[THE PROBLEM] Provide an exact copy of the data, excluding the images.

[DATASET EXTRACT]
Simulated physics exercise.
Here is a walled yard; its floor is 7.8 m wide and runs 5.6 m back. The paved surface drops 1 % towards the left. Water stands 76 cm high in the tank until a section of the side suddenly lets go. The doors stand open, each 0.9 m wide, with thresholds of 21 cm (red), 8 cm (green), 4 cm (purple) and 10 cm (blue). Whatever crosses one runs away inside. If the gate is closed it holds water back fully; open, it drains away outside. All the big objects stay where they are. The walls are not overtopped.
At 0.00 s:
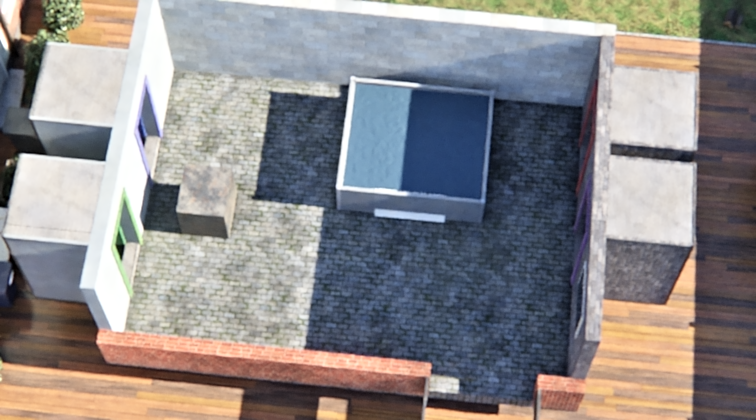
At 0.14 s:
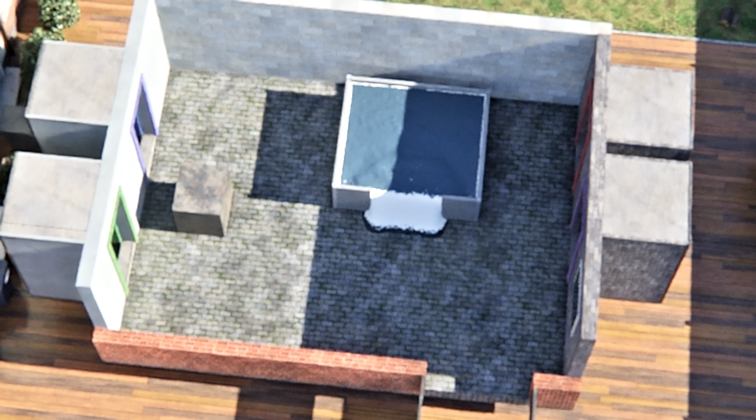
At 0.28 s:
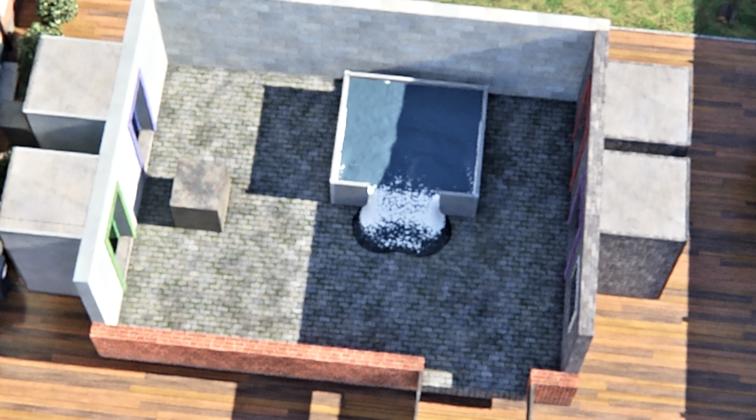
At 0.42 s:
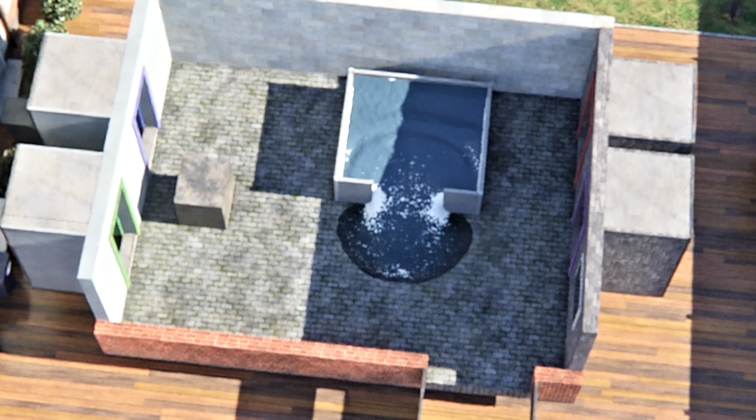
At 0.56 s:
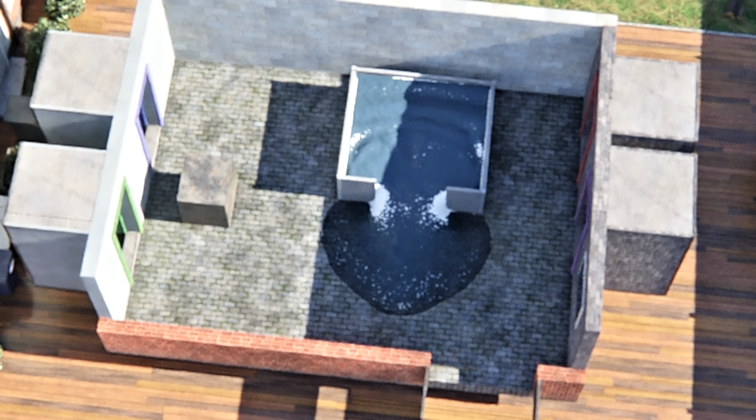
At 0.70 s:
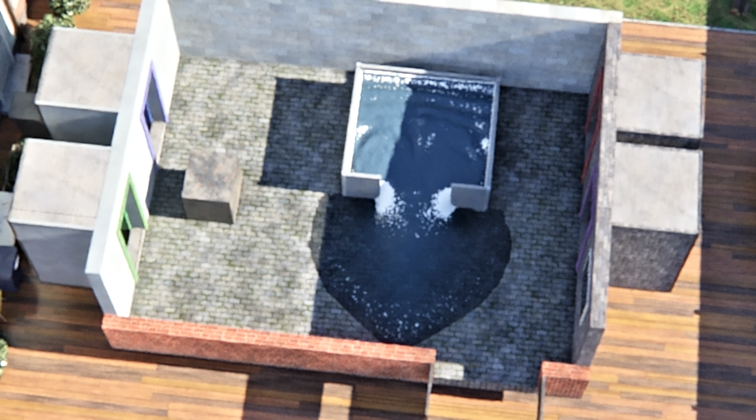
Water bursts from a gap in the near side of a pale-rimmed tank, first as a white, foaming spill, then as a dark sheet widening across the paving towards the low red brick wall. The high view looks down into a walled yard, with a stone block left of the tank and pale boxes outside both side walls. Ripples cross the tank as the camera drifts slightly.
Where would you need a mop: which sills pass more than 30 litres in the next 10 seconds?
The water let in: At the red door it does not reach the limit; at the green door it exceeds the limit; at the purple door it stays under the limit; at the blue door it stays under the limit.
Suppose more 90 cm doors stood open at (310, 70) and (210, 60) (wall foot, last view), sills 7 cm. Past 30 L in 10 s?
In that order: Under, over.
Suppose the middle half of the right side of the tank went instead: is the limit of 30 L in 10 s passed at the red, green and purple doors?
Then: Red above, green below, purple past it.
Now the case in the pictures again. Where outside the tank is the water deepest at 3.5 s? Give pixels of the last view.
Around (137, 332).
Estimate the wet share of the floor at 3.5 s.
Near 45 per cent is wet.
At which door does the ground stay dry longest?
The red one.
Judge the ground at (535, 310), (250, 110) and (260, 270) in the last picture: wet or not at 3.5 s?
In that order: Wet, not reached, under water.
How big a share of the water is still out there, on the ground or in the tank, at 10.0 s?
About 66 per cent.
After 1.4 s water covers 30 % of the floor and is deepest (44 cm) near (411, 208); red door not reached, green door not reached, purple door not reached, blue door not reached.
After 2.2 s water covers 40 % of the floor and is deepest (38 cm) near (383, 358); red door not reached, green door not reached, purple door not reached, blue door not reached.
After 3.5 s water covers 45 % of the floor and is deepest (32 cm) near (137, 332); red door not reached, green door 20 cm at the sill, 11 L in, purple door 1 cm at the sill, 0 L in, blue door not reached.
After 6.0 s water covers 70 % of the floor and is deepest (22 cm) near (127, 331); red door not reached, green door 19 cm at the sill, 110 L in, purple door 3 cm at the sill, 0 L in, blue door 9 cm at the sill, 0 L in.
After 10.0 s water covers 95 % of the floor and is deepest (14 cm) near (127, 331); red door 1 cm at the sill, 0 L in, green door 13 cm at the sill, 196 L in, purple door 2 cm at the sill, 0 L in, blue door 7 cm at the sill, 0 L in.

[SOLUTION BELOW]
Simulated physics exercise.
Here is a walled yard; its floor is 7.8 m wide and runs 5.6 m back. The paved surface drops 1 % towards the left. Water stands 76 cm high in the tank until a section of the side suddenly lets go. The doors stand open, each 0.9 m wide, with thresholds of 21 cm (red), 8 cm (green), 4 cm (purple) and 10 cm (blue). Whatever crosses one runs away inside. If the gate is closed it holds water back fully; open, it drains away outside. All the big objects stay where they are. The walls are not overtopped.
At 0.00 s:
At 0.14 s:
At 0.28 s:
At 0.42 s:
At 0.56 s:
At 0.70 s:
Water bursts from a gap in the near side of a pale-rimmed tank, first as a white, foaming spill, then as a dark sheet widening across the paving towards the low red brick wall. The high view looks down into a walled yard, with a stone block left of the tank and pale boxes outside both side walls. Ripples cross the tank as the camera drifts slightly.
Where would you need a mop: which sills pass more than 30 litres in the next 10 seconds?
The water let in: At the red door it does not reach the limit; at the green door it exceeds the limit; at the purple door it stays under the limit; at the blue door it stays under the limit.
Suppose more 90 cm doors stood open at (310, 70) and (210, 60) (wall foot, last view), sills 7 cm. Past 30 L in 10 s?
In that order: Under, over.
Suppose the middle half of the right side of the tank went instead: is the limit of 30 L in 10 s passed at the red, green and purple doors?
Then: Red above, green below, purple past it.
Now the case in the pictures again. Where outside the tank is the water deepest at 3.5 s? Give pixels of the last view.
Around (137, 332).
Estimate the wet share of the floor at 3.5 s.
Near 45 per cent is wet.
At which door does the ground stay dry longest?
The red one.
Judge the ground at (535, 310), (250, 110) and (260, 270) in the last picture: wet or not at 3.5 s?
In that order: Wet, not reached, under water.
How big a share of the water is still out there, on the ground or in the tank, at 10.0 s?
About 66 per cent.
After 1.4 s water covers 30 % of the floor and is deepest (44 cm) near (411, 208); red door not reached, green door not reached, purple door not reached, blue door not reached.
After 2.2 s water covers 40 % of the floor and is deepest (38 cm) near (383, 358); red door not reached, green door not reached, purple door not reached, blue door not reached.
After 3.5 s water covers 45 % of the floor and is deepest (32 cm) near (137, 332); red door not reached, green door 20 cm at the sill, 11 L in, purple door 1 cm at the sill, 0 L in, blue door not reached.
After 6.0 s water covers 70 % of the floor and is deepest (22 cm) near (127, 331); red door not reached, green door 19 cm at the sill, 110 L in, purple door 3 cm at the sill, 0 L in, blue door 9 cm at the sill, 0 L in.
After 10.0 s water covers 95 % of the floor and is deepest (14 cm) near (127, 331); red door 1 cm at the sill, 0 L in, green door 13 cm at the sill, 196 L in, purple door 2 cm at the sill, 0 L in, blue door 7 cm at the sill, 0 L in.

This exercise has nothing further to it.